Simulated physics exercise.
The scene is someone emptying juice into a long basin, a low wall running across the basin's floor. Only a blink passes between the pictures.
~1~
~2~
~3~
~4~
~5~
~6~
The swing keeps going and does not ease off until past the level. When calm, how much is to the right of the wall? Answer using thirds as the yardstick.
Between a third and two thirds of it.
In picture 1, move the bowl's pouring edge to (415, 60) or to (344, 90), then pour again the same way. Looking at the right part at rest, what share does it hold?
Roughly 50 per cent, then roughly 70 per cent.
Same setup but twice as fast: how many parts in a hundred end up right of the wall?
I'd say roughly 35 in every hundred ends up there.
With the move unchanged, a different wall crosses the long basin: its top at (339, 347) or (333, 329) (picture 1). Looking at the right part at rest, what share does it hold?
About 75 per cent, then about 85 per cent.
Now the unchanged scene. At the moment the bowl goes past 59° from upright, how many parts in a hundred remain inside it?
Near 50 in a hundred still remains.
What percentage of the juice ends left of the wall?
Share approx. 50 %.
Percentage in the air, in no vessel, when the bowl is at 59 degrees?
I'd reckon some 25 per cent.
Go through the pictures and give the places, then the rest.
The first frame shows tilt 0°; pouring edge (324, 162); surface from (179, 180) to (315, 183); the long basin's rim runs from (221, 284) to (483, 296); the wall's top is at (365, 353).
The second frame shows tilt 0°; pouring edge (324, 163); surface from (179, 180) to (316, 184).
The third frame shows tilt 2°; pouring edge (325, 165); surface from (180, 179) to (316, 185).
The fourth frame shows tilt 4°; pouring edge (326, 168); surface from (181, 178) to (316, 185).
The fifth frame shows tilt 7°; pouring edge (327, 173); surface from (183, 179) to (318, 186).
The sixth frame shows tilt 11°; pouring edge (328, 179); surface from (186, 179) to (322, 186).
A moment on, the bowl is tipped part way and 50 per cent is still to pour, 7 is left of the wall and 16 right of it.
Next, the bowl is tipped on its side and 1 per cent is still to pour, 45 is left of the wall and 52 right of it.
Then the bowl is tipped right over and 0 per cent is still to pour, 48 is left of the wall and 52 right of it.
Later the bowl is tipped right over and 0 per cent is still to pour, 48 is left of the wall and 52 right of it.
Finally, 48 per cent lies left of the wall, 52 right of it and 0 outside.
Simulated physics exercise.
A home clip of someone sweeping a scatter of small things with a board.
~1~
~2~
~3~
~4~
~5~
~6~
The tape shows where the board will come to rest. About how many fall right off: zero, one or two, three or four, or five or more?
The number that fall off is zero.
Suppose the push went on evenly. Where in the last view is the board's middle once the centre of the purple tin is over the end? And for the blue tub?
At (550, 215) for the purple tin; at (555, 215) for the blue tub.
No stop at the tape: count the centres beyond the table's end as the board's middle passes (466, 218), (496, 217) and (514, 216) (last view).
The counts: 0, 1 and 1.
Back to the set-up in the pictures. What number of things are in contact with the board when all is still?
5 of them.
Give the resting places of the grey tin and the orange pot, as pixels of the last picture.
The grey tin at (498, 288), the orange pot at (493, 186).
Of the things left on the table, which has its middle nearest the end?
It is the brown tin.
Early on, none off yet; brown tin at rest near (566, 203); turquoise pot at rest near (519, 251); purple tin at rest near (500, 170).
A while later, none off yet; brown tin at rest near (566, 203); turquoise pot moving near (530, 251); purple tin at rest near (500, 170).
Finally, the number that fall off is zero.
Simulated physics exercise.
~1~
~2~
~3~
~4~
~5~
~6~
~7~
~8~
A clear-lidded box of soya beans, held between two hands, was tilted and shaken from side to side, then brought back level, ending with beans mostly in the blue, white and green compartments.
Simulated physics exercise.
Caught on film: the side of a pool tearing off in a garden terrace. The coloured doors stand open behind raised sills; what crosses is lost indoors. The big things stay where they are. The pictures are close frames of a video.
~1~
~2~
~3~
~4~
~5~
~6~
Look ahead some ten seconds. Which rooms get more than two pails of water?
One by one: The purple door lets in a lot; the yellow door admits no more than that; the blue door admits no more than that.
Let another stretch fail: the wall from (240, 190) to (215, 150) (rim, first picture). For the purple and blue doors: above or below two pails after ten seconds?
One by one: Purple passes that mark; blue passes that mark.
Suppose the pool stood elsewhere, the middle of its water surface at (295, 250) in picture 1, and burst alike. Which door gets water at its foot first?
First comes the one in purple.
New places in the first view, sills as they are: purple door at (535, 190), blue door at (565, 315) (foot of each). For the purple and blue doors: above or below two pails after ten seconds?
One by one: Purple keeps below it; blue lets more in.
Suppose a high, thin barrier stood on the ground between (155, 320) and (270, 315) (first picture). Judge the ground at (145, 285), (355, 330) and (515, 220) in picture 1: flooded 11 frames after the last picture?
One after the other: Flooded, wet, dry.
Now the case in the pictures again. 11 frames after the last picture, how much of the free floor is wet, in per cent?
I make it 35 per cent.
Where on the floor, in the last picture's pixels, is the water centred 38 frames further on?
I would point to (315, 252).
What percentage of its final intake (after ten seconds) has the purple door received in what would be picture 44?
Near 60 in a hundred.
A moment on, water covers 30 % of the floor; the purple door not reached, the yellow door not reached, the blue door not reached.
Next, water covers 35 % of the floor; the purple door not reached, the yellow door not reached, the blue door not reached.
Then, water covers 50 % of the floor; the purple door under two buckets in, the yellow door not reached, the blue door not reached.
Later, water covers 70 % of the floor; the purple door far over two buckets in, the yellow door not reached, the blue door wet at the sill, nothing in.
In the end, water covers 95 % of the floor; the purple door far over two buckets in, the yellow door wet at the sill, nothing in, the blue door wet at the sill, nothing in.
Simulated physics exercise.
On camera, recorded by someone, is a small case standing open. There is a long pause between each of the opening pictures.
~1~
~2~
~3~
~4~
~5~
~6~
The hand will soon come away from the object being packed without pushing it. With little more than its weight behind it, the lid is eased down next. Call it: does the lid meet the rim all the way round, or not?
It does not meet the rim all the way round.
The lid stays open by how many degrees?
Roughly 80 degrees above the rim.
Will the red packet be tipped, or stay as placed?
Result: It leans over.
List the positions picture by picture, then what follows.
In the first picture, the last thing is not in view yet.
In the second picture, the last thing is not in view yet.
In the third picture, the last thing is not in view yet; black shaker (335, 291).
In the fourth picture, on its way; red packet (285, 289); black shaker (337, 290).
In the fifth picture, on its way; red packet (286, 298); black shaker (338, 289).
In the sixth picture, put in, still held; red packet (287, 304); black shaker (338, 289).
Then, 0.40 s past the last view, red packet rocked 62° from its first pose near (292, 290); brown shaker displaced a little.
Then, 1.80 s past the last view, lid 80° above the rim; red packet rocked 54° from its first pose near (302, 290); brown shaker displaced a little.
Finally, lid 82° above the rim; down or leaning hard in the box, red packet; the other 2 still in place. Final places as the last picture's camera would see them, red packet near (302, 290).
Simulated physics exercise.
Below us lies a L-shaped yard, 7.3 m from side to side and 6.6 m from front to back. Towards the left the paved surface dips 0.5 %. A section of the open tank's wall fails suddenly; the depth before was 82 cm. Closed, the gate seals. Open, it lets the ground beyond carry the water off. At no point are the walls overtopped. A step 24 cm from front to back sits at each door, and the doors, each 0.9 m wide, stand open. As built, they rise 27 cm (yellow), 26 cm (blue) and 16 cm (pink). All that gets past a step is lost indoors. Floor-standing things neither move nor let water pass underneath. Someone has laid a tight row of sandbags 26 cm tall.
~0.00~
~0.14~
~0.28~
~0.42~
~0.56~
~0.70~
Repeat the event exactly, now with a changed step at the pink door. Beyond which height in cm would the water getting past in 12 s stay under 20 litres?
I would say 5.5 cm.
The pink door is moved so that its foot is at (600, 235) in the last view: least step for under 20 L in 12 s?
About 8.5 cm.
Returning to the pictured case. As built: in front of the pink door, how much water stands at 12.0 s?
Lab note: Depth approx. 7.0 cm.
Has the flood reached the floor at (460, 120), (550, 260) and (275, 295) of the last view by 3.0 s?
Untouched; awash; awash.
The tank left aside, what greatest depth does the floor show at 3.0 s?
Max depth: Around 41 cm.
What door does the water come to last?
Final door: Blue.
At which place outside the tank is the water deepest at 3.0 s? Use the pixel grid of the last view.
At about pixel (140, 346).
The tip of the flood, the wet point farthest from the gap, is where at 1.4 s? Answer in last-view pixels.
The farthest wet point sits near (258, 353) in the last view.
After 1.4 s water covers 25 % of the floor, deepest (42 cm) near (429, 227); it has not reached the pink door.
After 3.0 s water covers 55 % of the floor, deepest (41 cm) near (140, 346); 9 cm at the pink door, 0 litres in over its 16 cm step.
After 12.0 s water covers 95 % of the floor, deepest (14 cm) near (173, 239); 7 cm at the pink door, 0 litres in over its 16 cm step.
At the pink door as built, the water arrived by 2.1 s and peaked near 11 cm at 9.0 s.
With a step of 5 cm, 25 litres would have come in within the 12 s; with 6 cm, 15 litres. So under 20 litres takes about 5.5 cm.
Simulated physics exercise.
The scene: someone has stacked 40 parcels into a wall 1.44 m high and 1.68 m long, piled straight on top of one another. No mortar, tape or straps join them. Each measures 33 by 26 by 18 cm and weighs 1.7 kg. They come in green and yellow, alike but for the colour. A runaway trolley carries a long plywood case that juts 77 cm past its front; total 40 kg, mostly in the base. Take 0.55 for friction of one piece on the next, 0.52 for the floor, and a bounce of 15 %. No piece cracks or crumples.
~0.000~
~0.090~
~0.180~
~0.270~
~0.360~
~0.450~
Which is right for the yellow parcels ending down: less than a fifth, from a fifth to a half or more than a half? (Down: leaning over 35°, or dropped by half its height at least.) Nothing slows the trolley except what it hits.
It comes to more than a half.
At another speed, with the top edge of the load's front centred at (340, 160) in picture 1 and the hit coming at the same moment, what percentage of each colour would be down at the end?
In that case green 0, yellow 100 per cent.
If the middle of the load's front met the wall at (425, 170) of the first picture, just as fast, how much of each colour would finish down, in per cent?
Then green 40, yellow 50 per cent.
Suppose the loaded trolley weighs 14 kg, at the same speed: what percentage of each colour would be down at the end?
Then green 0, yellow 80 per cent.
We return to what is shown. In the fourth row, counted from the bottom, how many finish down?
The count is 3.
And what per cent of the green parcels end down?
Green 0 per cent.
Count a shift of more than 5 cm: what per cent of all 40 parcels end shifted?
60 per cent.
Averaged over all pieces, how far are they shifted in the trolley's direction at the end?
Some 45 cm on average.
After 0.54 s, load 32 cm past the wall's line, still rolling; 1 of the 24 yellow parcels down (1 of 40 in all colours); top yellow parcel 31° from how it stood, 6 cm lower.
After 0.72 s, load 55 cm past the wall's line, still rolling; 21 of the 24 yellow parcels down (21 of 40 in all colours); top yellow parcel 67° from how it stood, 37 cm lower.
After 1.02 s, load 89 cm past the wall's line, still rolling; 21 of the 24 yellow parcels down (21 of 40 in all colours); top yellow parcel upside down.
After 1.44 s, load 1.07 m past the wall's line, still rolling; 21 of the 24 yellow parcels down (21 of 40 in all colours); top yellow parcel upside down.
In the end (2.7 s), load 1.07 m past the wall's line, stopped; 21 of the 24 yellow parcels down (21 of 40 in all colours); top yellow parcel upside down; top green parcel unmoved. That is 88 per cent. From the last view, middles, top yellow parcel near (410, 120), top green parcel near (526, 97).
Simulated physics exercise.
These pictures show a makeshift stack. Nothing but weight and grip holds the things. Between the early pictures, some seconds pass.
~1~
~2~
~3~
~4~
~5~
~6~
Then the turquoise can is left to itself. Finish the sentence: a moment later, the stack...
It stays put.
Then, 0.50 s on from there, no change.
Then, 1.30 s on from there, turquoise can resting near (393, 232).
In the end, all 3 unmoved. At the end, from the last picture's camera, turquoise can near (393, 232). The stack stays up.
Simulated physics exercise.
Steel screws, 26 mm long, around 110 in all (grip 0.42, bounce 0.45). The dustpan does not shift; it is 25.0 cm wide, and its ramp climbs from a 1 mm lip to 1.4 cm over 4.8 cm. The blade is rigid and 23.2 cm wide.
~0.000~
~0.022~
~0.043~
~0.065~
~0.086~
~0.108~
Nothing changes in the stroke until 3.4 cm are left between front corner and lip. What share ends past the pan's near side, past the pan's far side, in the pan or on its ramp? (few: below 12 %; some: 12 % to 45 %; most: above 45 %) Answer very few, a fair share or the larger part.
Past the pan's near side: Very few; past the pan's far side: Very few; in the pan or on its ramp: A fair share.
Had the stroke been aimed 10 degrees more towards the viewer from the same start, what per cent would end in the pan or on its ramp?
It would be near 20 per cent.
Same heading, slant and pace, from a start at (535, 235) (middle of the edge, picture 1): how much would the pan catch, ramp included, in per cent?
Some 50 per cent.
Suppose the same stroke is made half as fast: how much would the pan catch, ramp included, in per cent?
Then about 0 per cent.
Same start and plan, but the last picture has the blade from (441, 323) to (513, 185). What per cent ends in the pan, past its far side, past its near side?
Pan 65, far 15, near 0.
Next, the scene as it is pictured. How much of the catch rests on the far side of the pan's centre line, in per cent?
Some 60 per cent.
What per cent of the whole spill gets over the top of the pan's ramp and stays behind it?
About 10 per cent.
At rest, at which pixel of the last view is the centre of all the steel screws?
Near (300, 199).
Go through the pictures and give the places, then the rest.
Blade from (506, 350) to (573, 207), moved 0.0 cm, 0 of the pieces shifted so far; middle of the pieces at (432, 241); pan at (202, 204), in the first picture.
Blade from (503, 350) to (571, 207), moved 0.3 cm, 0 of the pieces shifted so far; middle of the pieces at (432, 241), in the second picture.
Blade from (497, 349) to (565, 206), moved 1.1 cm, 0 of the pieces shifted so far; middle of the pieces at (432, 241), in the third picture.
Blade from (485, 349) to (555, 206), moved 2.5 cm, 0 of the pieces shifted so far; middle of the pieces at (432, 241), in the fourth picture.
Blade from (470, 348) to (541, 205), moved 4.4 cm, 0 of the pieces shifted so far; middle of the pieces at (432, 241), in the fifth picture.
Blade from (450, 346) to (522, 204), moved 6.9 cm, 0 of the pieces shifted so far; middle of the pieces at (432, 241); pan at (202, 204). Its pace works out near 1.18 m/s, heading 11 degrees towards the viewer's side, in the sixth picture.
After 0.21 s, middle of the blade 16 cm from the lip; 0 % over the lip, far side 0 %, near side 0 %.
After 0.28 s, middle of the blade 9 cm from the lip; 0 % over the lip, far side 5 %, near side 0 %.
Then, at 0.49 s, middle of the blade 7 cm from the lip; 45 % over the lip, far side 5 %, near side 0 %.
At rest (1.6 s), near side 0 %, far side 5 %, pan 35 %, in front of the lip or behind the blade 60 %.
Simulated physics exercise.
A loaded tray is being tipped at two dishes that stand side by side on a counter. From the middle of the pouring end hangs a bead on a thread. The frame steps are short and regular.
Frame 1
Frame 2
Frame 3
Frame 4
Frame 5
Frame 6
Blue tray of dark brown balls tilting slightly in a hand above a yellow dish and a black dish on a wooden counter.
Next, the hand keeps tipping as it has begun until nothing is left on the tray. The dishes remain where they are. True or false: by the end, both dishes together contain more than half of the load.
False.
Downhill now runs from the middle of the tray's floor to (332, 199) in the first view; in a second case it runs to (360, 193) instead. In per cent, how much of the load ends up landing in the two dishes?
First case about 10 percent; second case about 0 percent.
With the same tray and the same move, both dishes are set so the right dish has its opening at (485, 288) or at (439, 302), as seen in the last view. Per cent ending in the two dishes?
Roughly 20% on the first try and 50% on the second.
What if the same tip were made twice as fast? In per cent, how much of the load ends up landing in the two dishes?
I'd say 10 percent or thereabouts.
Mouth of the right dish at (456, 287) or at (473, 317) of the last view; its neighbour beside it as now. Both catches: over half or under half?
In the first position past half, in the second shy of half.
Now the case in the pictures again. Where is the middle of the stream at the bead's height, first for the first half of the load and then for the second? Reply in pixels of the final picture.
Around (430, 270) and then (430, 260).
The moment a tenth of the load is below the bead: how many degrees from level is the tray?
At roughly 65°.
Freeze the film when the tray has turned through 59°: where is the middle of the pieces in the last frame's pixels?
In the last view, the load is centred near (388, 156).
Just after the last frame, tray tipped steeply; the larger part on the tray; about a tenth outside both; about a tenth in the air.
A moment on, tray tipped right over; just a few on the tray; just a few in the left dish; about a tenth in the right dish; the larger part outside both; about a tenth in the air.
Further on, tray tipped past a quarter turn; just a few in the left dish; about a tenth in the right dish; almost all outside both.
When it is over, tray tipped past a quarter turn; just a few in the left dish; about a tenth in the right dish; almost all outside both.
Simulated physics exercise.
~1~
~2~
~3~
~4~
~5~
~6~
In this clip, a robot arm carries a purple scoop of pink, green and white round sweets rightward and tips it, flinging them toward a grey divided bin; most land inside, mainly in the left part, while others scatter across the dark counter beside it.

————————

Requirements:
Say how many lines in the entries contain the string "small", and leave out everything else.

Completed task:
2